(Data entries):

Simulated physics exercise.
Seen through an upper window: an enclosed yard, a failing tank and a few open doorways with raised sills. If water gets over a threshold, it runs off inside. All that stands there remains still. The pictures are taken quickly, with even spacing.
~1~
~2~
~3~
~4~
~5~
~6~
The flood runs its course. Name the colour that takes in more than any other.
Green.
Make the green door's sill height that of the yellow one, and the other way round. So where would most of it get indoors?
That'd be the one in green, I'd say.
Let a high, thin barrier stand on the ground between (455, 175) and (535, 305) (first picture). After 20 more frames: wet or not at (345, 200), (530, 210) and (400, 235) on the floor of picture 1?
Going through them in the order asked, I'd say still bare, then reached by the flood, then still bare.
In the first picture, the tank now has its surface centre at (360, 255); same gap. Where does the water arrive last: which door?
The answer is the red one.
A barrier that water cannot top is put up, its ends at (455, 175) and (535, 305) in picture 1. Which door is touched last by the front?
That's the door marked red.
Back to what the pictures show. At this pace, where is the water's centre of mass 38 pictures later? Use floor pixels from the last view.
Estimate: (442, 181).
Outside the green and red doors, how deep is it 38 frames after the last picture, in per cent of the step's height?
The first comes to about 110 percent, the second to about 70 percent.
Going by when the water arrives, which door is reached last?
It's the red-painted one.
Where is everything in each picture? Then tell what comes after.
* * *
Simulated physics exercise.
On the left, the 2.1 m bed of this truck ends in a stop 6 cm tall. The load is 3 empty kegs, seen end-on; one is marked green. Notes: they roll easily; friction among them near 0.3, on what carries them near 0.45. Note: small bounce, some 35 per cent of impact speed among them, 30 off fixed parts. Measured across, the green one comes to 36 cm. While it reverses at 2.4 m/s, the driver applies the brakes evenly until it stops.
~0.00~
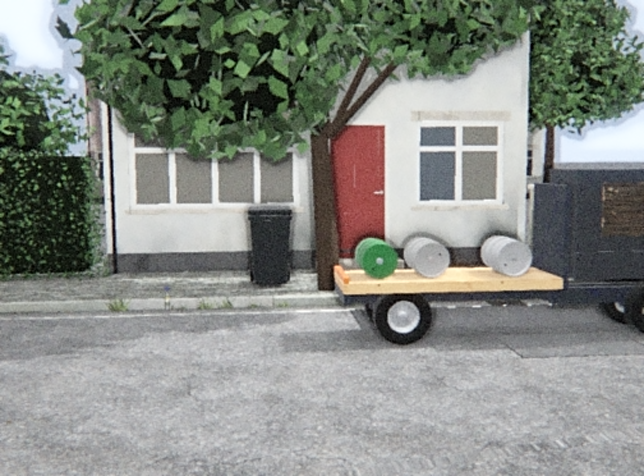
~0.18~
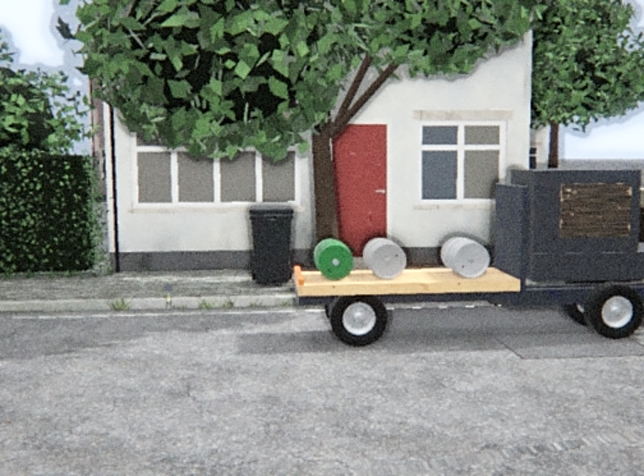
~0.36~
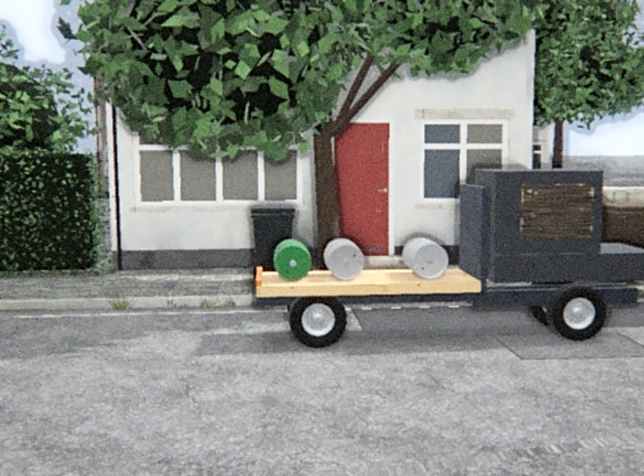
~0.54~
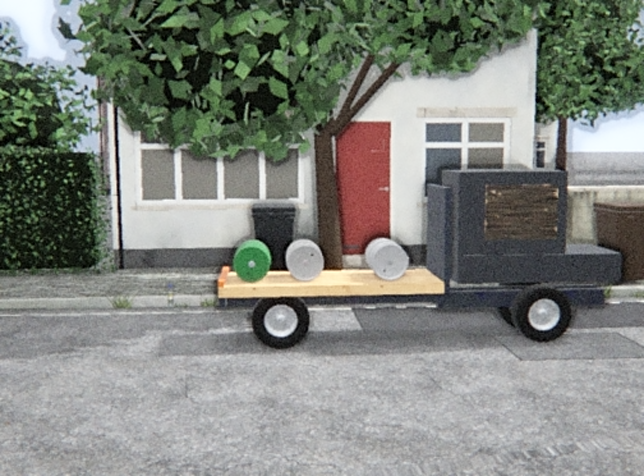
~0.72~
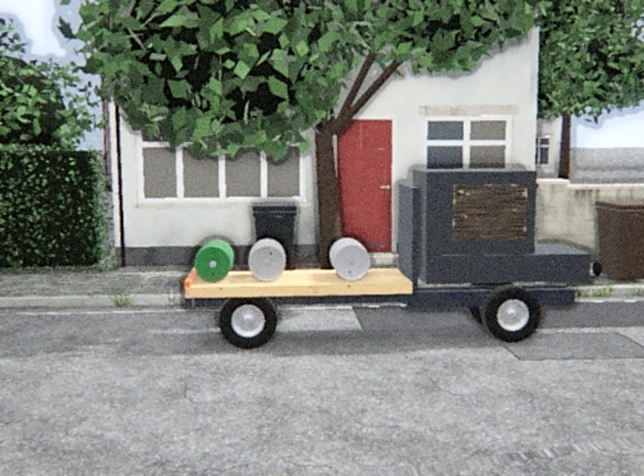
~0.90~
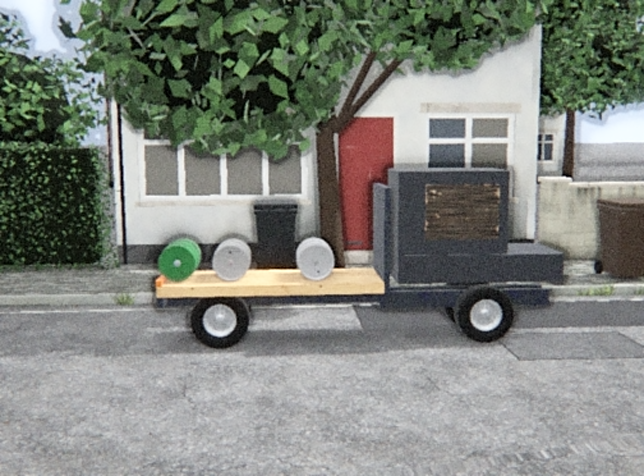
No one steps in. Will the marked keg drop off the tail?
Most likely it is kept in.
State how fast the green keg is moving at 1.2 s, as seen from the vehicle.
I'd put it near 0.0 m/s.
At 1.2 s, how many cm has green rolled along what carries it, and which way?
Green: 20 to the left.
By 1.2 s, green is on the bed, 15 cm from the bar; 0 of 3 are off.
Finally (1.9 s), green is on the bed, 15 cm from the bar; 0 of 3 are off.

(WHAT IS BEING ASKED):
Only the lines from the one containing "Outside the green" through the one containing "Where is everything" are to be reproduced, exactly as they appear.

(RESPONSE BELOW):
Outside the green and red doors, how deep is it 38 frames after the last picture, in per cent of the step's height?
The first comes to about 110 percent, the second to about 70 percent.
Going by when the water arrives, which door is reached last?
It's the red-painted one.
Where is everything in each picture? Then tell what comes after.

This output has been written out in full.